PROBLEM REQUIREMENTS - Return the material exactly as supplied, apart from the pictures, which are omitted.

%%

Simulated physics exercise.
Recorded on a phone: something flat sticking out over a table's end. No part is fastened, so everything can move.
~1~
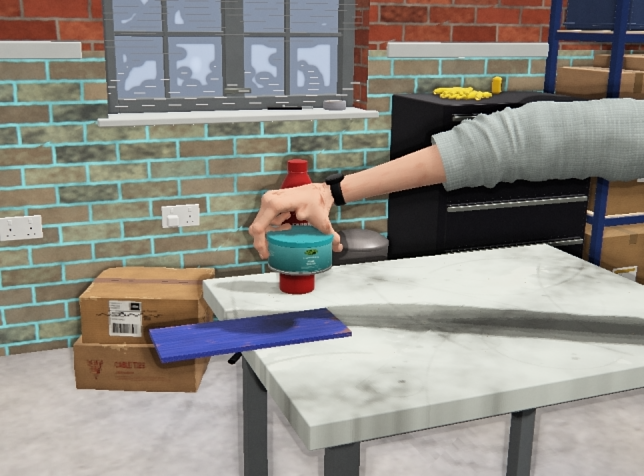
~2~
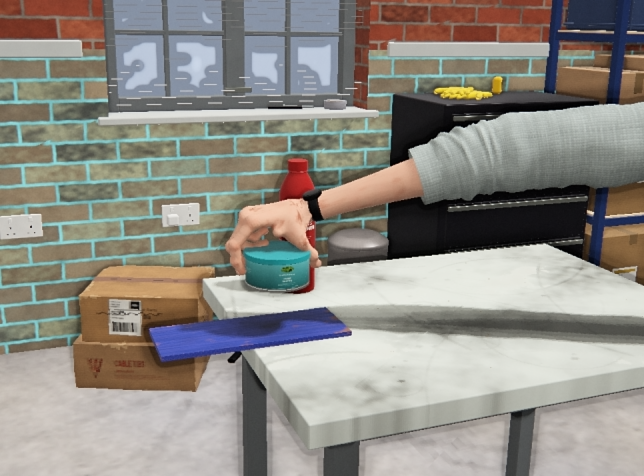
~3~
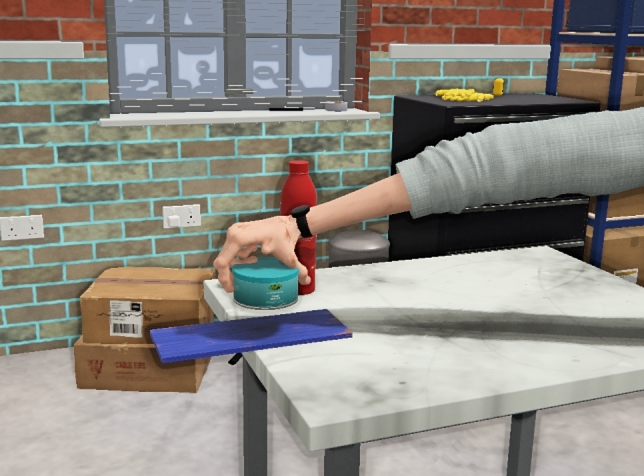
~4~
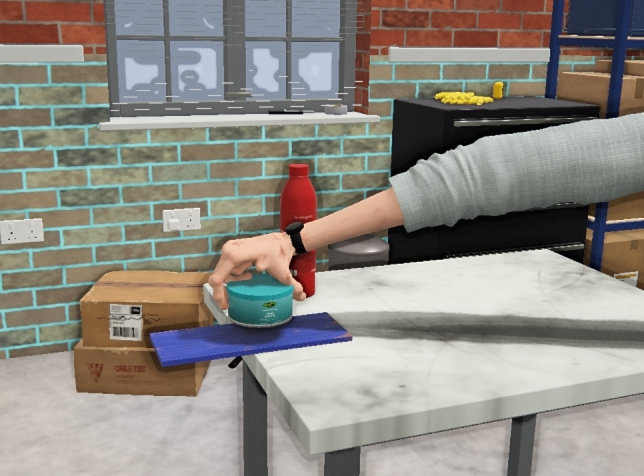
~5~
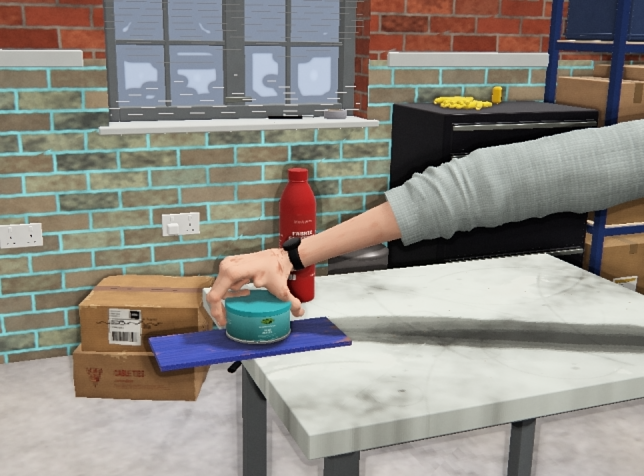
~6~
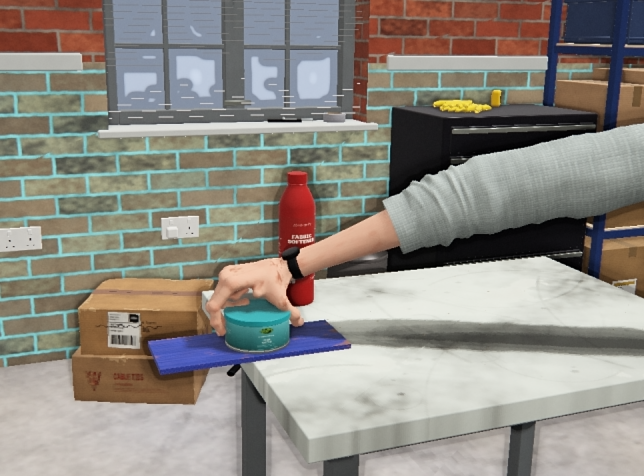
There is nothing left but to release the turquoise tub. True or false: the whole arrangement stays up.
True.
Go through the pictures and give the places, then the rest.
On its way; turquoise tub (300, 250); blue board (251, 333), in the first frame.
On its way; turquoise tub (277, 266); blue board (250, 332), in the second frame.
On its way; turquoise tub (266, 283); blue board (251, 334), in the third frame.
On its way; turquoise tub (261, 300); blue board (251, 337), in the fourth frame.
On its way; turquoise tub (258, 316); blue board (250, 342), in the fifth frame.
Set down, still held; turquoise tub (257, 326); blue board (250, 345), in the sixth frame.
Then, 0.30 s after the last picture, nothing has stirred.
Then, 0.70 s after the last picture, turquoise tub resting near (257, 326).
At rest, all 3 in place. Seen from the same camera at the end, turquoise tub near (257, 326). The board keeps its balance.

%%

ANSWER IN FULL -
Simulated physics exercise.
Recorded on a phone: something flat sticking out over a table's end. No part is fastened, so everything can move.
~1~
~2~
~3~
~4~
~5~
~6~
There is nothing left but to release the turquoise tub. True or false: the whole arrangement stays up.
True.
Go through the pictures and give the places, then the rest.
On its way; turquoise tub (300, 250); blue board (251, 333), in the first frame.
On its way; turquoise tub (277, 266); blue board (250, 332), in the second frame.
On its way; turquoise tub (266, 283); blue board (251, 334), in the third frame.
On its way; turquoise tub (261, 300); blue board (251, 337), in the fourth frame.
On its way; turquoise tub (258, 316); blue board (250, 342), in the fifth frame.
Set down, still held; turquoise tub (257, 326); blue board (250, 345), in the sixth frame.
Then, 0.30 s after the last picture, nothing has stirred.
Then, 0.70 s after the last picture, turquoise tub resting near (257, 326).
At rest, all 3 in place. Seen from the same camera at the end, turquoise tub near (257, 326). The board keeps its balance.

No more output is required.